YOUR INSTRUCTIONS:
Transcribe each entry below exactly. Pictures do not go in the copy.

Items from a question collection:
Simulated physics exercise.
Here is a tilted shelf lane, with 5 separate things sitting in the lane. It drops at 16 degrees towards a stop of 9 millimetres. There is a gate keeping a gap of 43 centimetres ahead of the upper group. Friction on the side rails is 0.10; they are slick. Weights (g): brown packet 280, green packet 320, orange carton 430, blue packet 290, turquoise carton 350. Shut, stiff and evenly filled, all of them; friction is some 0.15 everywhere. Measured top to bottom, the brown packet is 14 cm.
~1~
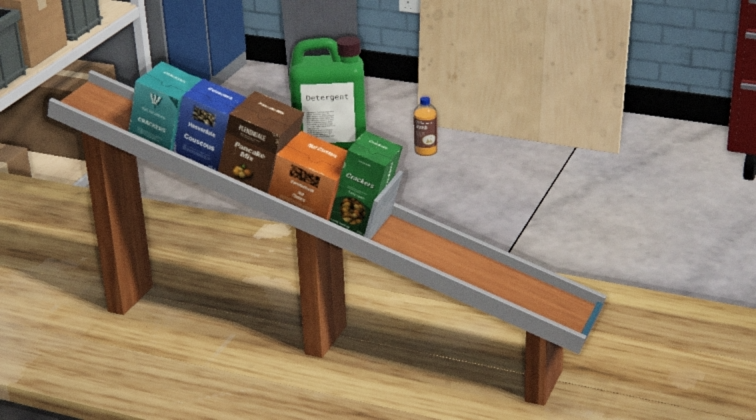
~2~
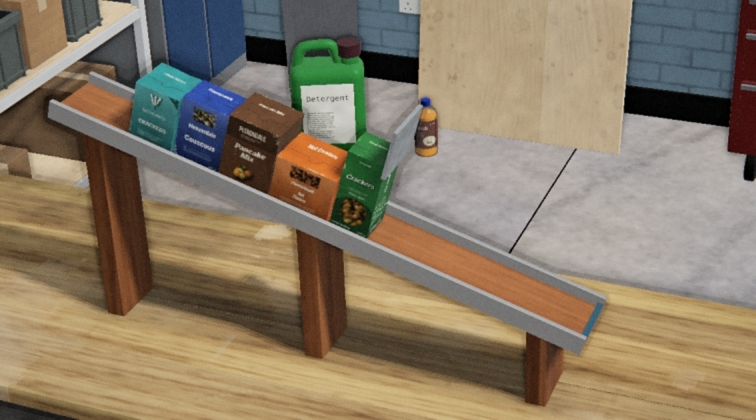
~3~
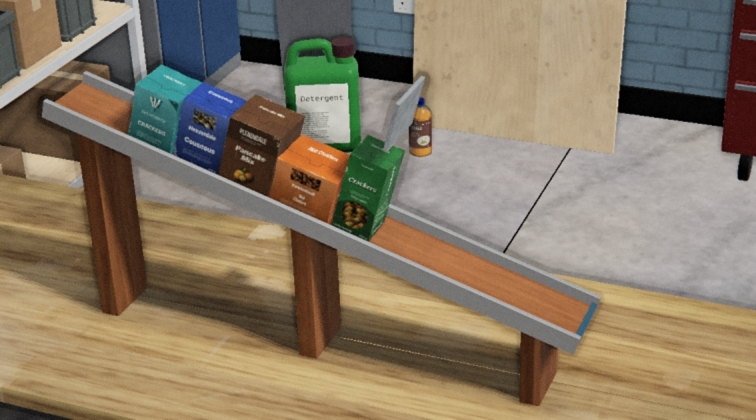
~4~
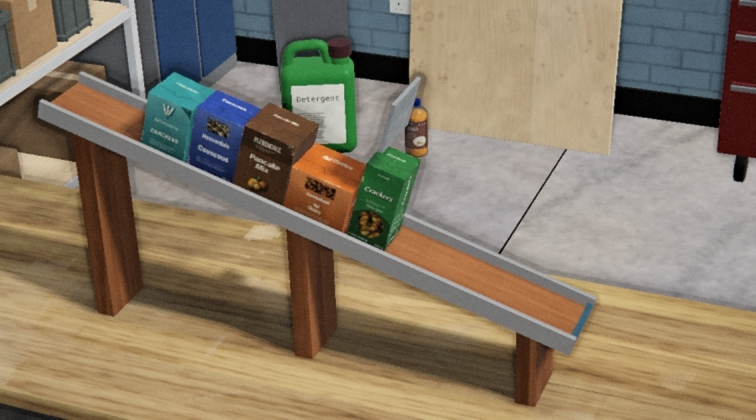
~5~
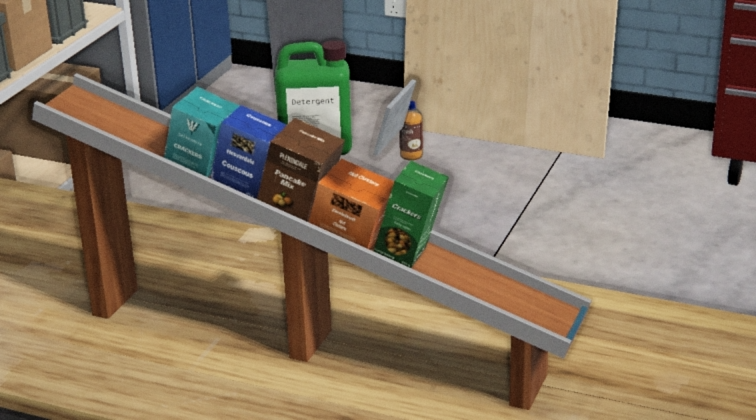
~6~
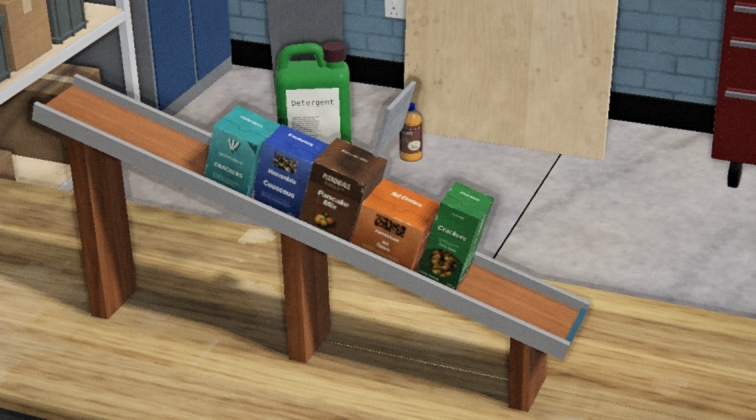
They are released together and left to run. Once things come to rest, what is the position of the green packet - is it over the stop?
Out of the lane.
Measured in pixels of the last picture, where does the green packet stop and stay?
Roughly at pixel (705, 413).
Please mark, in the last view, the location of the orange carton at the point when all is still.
Close to pixel (548, 293) in the final view.
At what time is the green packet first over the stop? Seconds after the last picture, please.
Answer: Near 0.4 s.
Then, 0.20 s after the last picture, leader 4 cm from the stop; green packet near (544, 276).
Then, 0.40 s after the last picture, green packet tipped 33° from how it sat near (590, 292).
At rest, over the stop, green packet; the other 4 in the lane. In the last view, green packet near (705, 413).
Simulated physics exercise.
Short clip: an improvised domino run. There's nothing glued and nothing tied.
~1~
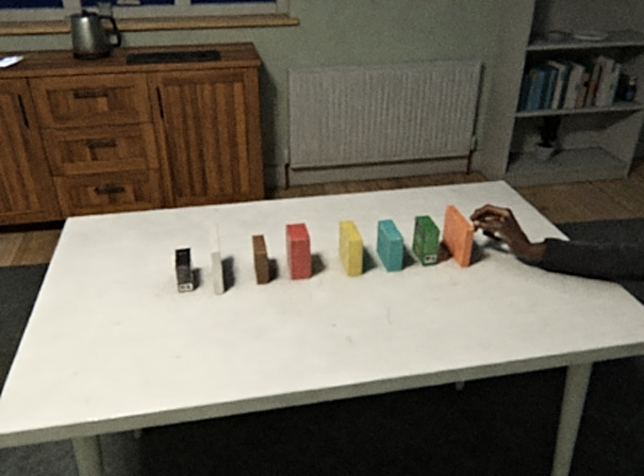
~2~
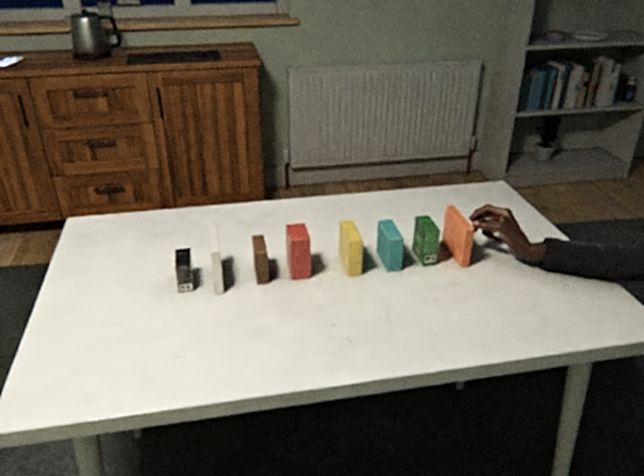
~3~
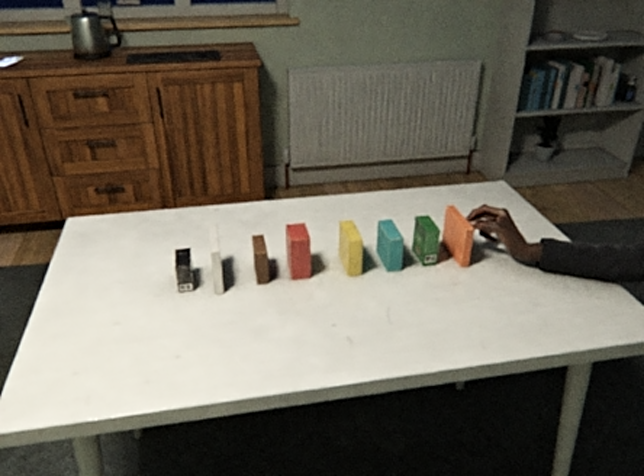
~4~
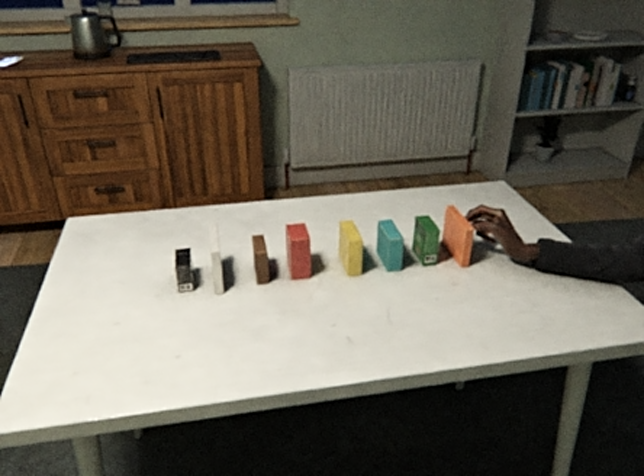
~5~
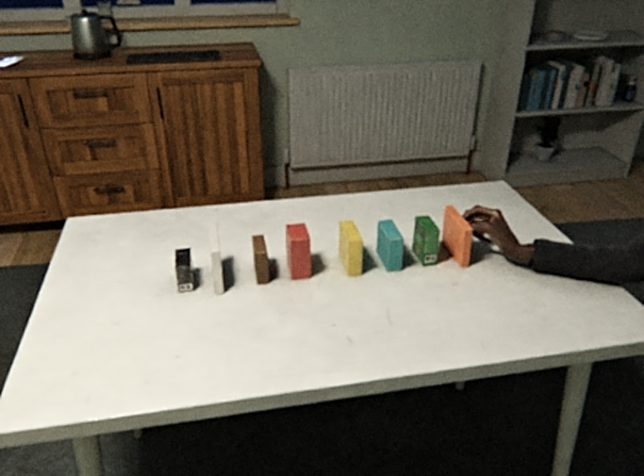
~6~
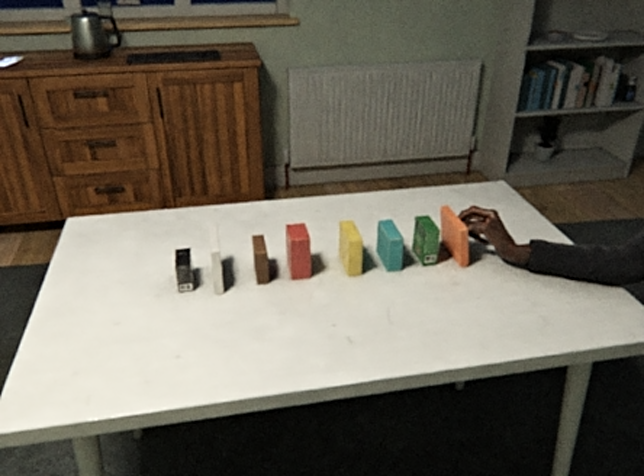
A hand reaching in from the right holds its fingers at the orange board, the last in a row of upright coloured blocks spaced across a white table. The fingers shift slightly against its top, and the board begins to lean a little to the left, while the other blocks stay still.
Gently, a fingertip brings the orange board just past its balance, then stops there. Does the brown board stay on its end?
Yes. Oh, it keeps its balance there.
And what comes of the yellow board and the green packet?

EXERCISE RESPONSE:
Simulated physics exercise.
Here is a tilted shelf lane, with 5 separate things sitting in the lane. It drops at 16 degrees towards a stop of 9 millimetres. There is a gate keeping a gap of 43 centimetres ahead of the upper group. Friction on the side rails is 0.10; they are slick. Weights (g): brown packet 280, green packet 320, orange carton 430, blue packet 290, turquoise carton 350. Shut, stiff and evenly filled, all of them; friction is some 0.15 everywhere. Measured top to bottom, the brown packet is 14 cm.
~1~
~2~
~3~
~4~
~5~
~6~
They are released together and left to run. Once things come to rest, what is the position of the green packet - is it over the stop?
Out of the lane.
Measured in pixels of the last picture, where does the green packet stop and stay?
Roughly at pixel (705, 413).
Please mark, in the last view, the location of the orange carton at the point when all is still.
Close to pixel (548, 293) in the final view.
At what time is the green packet first over the stop? Seconds after the last picture, please.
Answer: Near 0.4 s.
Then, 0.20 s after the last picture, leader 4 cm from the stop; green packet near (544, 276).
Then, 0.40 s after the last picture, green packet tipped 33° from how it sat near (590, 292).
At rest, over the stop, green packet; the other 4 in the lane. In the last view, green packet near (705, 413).
Simulated physics exercise.
Short clip: an improvised domino run. There's nothing glued and nothing tied.
~1~
~2~
~3~
~4~
~5~
~6~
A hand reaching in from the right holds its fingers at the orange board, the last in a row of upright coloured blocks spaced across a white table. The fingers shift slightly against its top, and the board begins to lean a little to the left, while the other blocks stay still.
Gently, a fingertip brings the orange board just past its balance, then stops there. Does the brown board stay on its end?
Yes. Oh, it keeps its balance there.
And what comes of the yellow board and the green packet?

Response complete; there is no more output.